Source records
========

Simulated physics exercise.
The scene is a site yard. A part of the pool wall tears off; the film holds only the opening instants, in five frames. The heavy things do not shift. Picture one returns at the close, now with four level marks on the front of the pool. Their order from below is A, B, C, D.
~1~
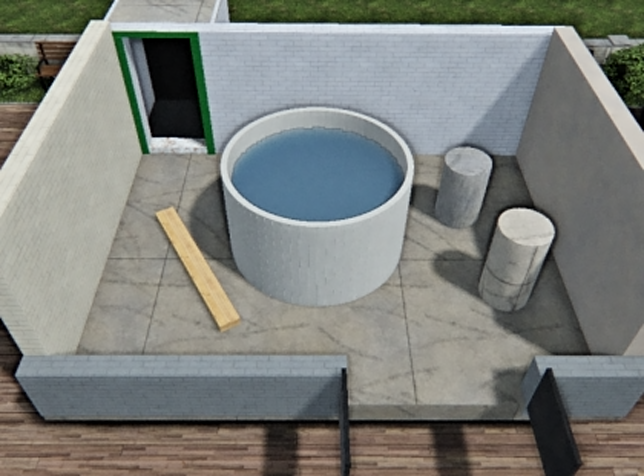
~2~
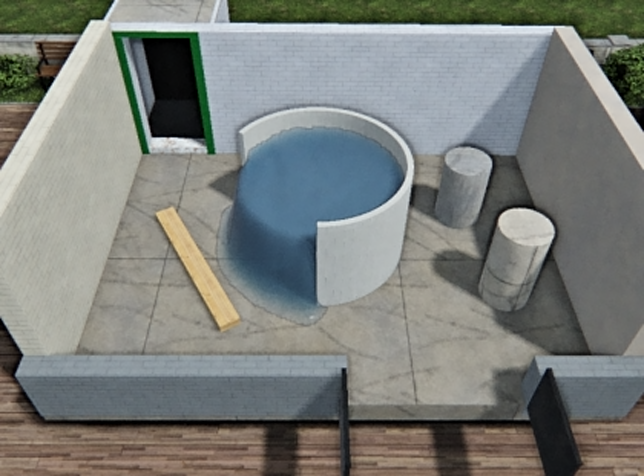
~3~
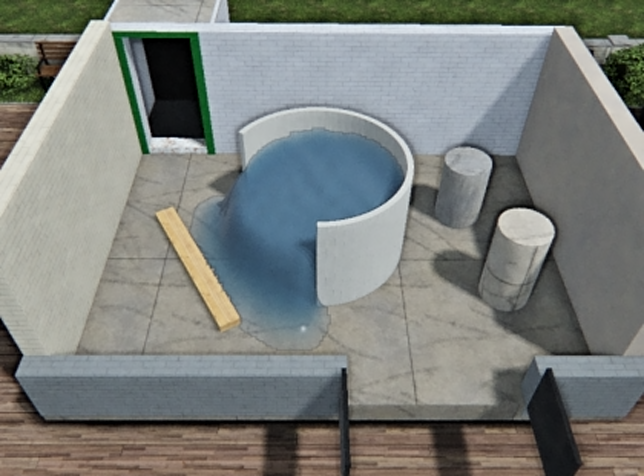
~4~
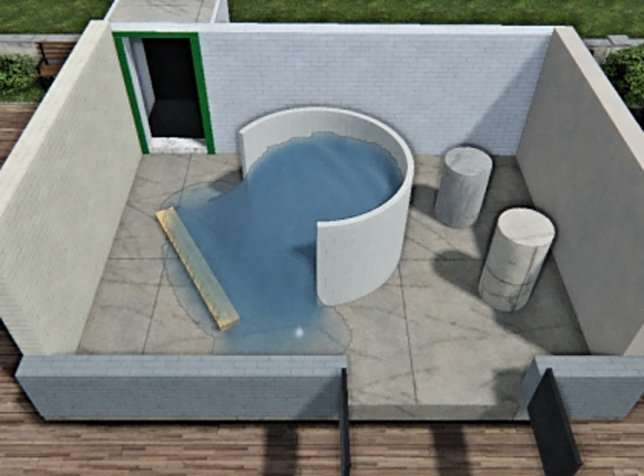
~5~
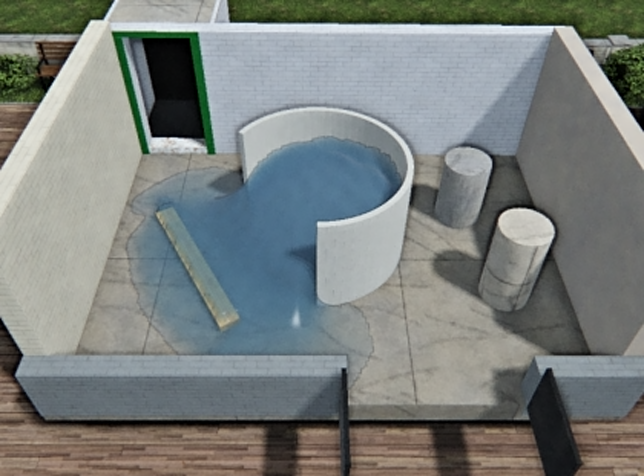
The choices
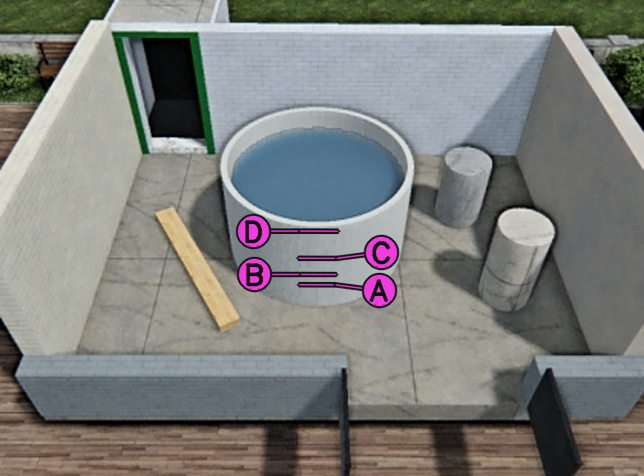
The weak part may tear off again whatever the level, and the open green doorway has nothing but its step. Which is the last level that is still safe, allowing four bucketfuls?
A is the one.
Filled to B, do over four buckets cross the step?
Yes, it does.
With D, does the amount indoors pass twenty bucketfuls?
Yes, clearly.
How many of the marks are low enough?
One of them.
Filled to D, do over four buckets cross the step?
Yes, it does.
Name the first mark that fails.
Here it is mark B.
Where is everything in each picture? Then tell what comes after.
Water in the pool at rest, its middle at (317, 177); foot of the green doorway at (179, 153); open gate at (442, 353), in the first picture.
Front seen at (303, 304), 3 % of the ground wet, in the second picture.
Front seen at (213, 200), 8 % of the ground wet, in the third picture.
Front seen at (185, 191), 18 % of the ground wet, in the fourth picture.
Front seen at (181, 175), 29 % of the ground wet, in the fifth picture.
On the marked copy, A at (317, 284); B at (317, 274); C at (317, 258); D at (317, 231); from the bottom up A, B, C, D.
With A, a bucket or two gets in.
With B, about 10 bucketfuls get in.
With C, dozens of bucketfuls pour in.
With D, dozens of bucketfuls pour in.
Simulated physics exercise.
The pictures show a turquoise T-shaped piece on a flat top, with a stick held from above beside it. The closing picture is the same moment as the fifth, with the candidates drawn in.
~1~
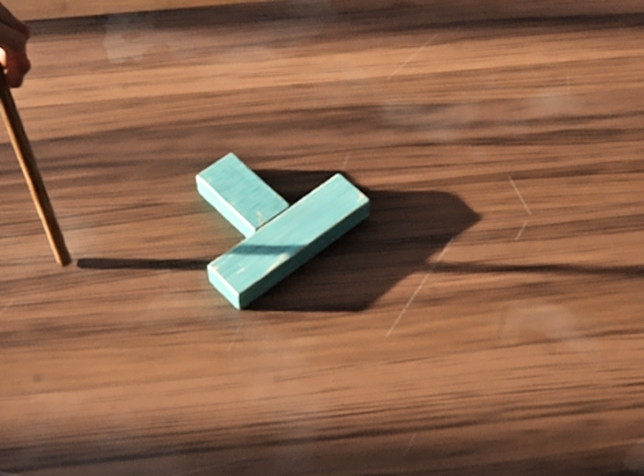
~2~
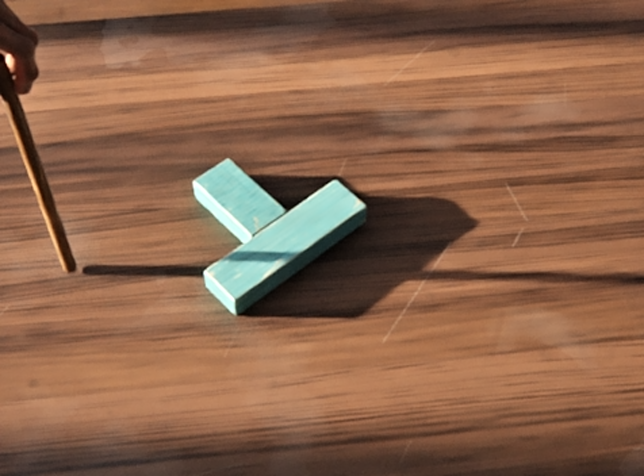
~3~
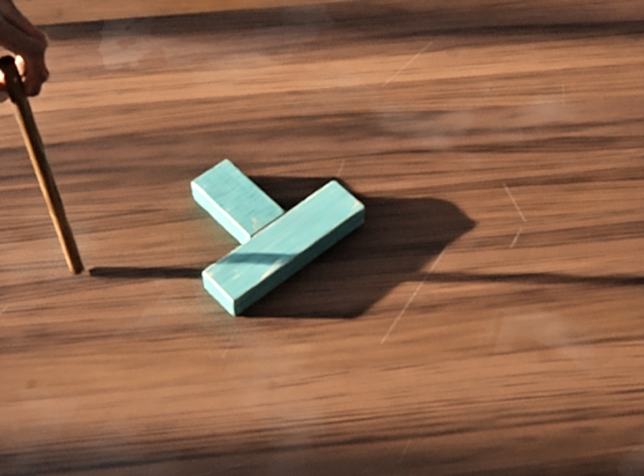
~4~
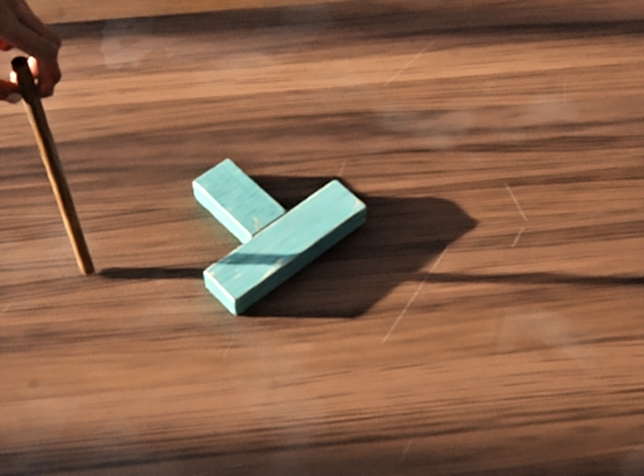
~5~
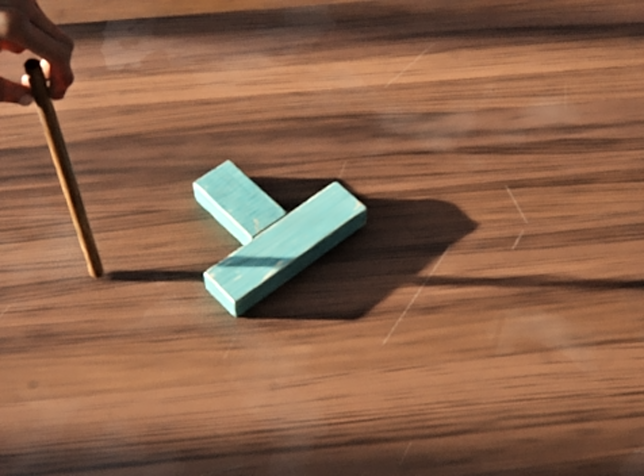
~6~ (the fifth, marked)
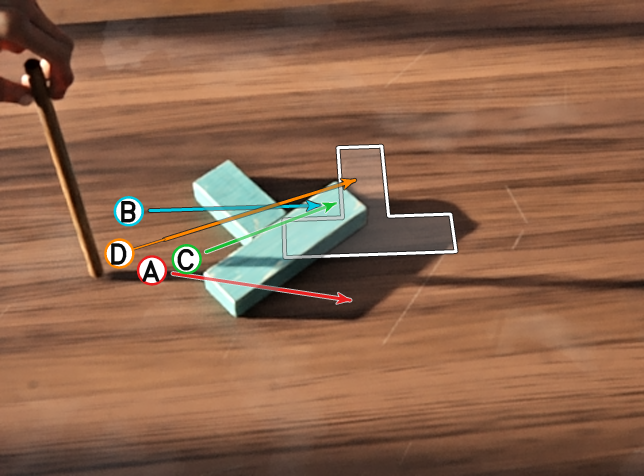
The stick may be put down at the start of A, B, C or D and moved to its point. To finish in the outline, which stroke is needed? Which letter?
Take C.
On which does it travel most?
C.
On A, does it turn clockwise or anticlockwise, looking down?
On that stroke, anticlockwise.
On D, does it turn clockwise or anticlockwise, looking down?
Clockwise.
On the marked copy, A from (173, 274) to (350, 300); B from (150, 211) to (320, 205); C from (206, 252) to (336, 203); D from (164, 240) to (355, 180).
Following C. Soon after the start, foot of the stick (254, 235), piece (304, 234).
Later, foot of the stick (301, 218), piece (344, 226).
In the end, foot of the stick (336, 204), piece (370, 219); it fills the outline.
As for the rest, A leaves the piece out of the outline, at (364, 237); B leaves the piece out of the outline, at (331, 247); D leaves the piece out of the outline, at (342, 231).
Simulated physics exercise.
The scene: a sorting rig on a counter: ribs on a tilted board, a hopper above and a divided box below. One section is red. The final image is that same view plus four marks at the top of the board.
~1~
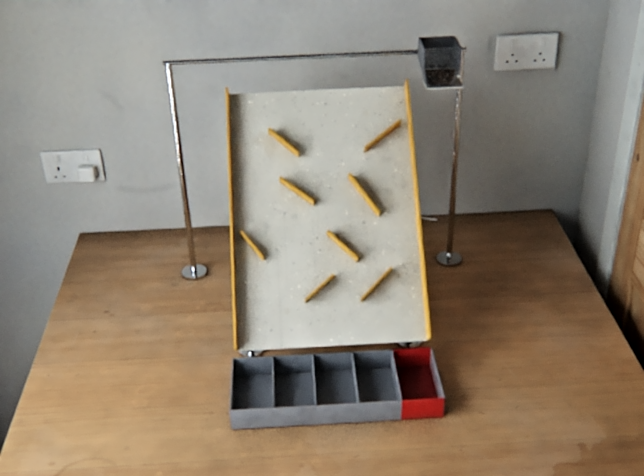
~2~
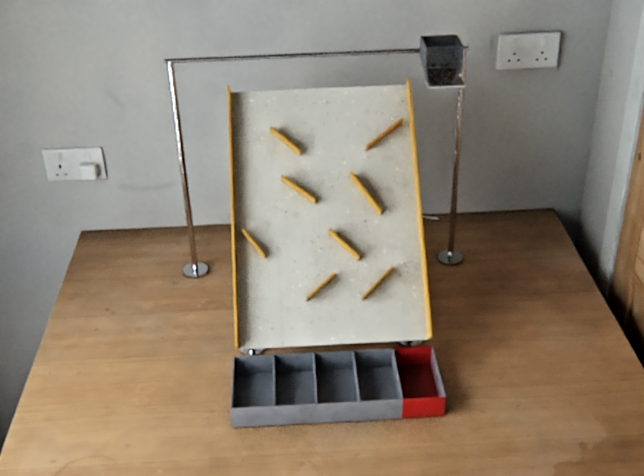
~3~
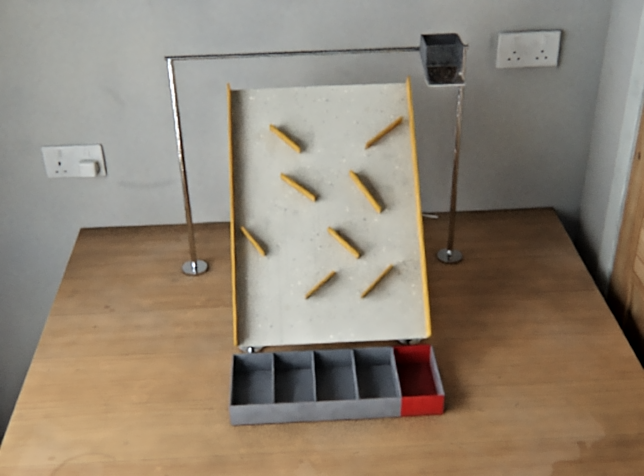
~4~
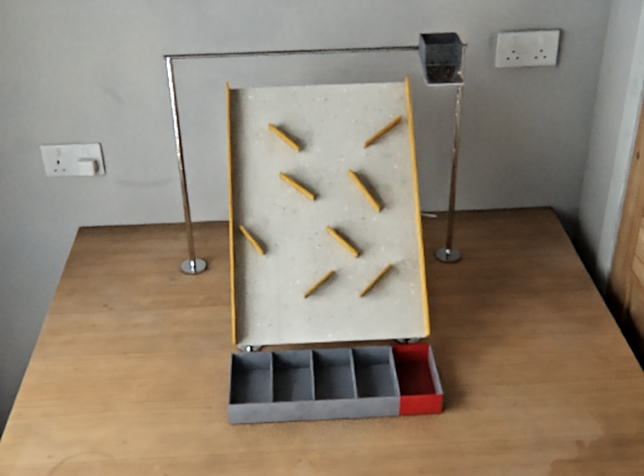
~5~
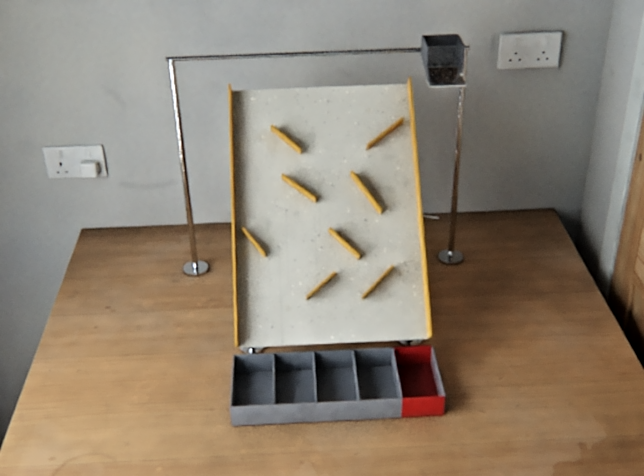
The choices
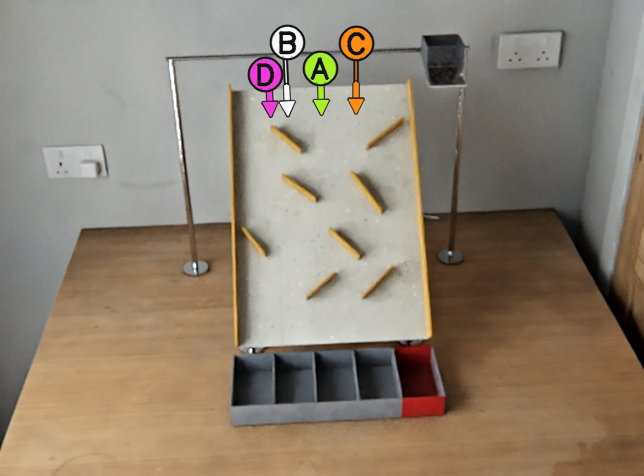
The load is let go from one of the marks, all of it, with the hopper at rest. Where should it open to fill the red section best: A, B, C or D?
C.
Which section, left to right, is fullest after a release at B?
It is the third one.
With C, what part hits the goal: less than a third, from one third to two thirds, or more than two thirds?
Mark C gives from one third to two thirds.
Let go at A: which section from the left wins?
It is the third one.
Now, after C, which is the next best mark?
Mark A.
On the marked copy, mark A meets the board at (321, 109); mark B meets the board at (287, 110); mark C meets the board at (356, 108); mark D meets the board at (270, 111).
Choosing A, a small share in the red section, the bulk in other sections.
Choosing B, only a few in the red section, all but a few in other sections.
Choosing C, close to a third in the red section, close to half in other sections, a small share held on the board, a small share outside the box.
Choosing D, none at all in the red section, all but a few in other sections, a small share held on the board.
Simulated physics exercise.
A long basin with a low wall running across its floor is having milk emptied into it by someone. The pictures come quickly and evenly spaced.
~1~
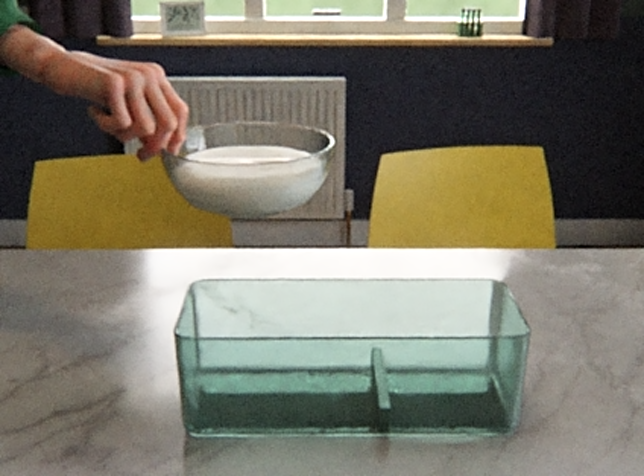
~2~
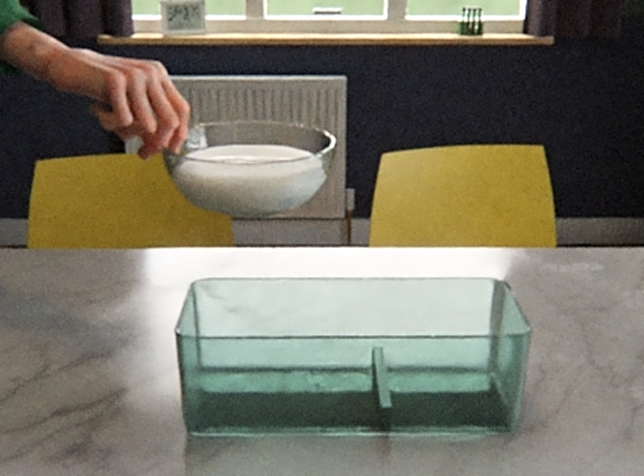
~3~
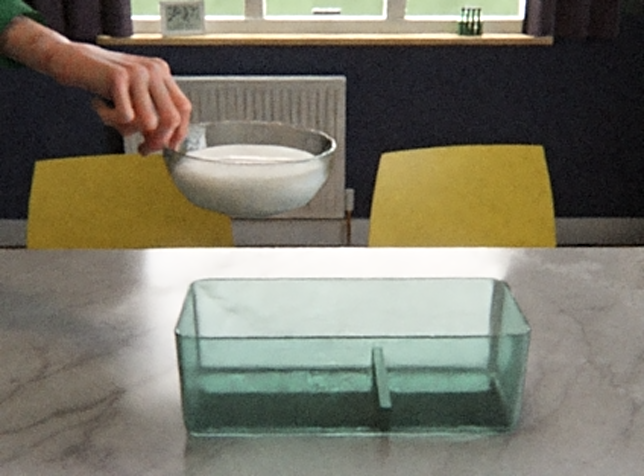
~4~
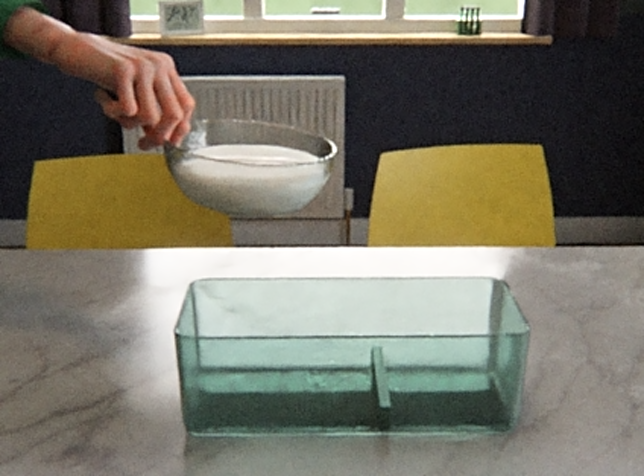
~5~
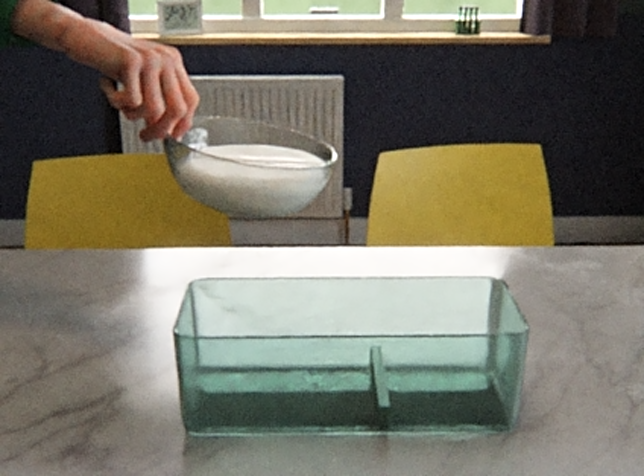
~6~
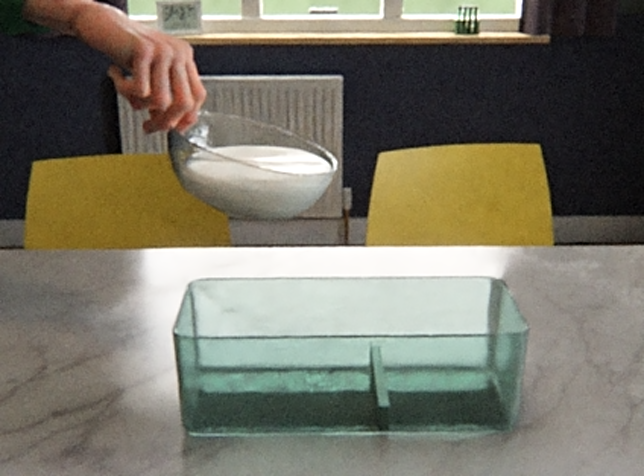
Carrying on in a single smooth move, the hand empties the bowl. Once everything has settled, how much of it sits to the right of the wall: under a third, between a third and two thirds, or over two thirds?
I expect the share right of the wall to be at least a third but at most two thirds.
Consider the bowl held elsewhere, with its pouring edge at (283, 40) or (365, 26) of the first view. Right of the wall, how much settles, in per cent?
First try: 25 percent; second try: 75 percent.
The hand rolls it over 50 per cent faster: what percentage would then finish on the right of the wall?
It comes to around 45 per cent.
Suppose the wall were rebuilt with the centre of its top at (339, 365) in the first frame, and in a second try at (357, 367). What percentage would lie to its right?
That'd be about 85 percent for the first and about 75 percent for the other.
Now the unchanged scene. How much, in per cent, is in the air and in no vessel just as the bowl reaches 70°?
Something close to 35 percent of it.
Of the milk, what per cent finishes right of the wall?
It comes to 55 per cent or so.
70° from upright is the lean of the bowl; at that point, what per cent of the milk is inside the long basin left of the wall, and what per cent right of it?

========

Directive: Restate the data above word for word. Skip every picture.

Completed task:
Simulated physics exercise.
The scene is a site yard. A part of the pool wall tears off; the film holds only the opening instants, in five frames. The heavy things do not shift. Picture one returns at the close, now with four level marks on the front of the pool. Their order from below is A, B, C, D.
~1~
~2~
~3~
~4~
~5~
The choices
The weak part may tear off again whatever the level, and the open green doorway has nothing but its step. Which is the last level that is still safe, allowing four bucketfuls?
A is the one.
Filled to B, do over four buckets cross the step?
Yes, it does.
With D, does the amount indoors pass twenty bucketfuls?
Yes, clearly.
How many of the marks are low enough?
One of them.
Filled to D, do over four buckets cross the step?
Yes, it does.
Name the first mark that fails.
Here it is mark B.
Where is everything in each picture? Then tell what comes after.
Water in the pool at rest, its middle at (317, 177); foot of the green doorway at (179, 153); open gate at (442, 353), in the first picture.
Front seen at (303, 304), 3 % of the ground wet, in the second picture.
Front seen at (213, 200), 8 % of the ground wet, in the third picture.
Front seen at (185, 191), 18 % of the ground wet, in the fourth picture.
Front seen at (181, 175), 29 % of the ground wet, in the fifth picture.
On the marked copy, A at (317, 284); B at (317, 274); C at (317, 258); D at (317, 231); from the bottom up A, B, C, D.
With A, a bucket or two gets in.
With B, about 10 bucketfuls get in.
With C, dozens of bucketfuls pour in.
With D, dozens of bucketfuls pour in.
Simulated physics exercise.
The pictures show a turquoise T-shaped piece on a flat top, with a stick held from above beside it. The closing picture is the same moment as the fifth, with the candidates drawn in.
~1~
~2~
~3~
~4~
~5~
~6~ (the fifth, marked)
The stick may be put down at the start of A, B, C or D and moved to its point. To finish in the outline, which stroke is needed? Which letter?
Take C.
On which does it travel most?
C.
On A, does it turn clockwise or anticlockwise, looking down?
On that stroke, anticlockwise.
On D, does it turn clockwise or anticlockwise, looking down?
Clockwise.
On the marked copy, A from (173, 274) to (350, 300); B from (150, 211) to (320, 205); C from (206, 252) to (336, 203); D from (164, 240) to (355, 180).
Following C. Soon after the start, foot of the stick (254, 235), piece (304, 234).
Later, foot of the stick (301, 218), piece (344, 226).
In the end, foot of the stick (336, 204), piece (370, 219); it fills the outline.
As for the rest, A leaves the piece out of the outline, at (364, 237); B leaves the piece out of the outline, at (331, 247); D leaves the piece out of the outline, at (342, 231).
Simulated physics exercise.
The scene: a sorting rig on a counter: ribs on a tilted board, a hopper above and a divided box below. One section is red. The final image is that same view plus four marks at the top of the board.
~1~
~2~
~3~
~4~
~5~
The choices
The load is let go from one of the marks, all of it, with the hopper at rest. Where should it open to fill the red section best: A, B, C or D?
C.
Which section, left to right, is fullest after a release at B?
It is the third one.
With C, what part hits the goal: less than a third, from one third to two thirds, or more than two thirds?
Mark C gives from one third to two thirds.
Let go at A: which section from the left wins?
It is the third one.
Now, after C, which is the next best mark?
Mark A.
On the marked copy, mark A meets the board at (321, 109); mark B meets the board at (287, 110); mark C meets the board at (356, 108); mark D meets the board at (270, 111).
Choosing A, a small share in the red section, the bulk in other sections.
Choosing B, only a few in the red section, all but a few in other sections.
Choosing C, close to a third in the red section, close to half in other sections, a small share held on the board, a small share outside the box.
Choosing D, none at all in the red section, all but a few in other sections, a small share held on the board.
Simulated physics exercise.
A long basin with a low wall running across its floor is having milk emptied into it by someone. The pictures come quickly and evenly spaced.
~1~
~2~
~3~
~4~
~5~
~6~
Carrying on in a single smooth move, the hand empties the bowl. Once everything has settled, how much of it sits to the right of the wall: under a third, between a third and two thirds, or over two thirds?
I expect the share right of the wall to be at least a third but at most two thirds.
Consider the bowl held elsewhere, with its pouring edge at (283, 40) or (365, 26) of the first view. Right of the wall, how much settles, in per cent?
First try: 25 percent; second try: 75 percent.
The hand rolls it over 50 per cent faster: what percentage would then finish on the right of the wall?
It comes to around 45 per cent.
Suppose the wall were rebuilt with the centre of its top at (339, 365) in the first frame, and in a second try at (357, 367). What percentage would lie to its right?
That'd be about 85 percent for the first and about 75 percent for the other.
Now the unchanged scene. How much, in per cent, is in the air and in no vessel just as the bowl reaches 70°?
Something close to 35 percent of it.
Of the milk, what per cent finishes right of the wall?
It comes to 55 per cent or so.
70° from upright is the lean of the bowl; at that point, what per cent of the milk is inside the long basin left of the wall, and what per cent right of it?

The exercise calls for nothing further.